- [GIVEN EXERCISE] Exactly as given, write out the lines from the one containing "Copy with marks" through the end of the listing, with both ends included and nothing else.

- [DATA IN THIS EXERCISE]
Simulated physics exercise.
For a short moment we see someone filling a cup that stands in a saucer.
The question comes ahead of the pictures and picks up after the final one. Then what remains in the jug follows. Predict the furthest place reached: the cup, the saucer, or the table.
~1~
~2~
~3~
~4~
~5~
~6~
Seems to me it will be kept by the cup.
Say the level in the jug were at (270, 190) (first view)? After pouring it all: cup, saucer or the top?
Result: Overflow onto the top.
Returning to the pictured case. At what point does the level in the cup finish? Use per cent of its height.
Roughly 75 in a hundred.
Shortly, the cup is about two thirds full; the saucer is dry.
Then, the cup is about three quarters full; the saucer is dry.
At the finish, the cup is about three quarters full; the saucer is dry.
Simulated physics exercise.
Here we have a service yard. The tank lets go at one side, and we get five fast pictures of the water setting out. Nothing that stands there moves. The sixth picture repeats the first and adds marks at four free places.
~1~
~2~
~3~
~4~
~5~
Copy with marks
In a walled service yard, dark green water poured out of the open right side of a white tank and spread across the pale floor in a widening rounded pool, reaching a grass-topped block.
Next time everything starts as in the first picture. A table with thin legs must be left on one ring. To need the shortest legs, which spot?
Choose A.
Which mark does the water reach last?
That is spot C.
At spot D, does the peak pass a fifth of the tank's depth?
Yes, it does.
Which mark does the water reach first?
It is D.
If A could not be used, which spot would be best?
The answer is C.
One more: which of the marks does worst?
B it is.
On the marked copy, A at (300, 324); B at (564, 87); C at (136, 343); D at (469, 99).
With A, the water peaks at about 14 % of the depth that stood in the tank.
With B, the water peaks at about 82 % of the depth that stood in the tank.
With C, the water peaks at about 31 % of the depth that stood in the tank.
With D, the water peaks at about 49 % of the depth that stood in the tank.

- [TASK RESULT]
Copy with marks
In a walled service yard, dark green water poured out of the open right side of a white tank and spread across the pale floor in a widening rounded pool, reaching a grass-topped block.
Next time everything starts as in the first picture. A table with thin legs must be left on one ring. To need the shortest legs, which spot?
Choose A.
Which mark does the water reach last?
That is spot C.
At spot D, does the peak pass a fifth of the tank's depth?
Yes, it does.
Which mark does the water reach first?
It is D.
If A could not be used, which spot would be best?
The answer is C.
One more: which of the marks does worst?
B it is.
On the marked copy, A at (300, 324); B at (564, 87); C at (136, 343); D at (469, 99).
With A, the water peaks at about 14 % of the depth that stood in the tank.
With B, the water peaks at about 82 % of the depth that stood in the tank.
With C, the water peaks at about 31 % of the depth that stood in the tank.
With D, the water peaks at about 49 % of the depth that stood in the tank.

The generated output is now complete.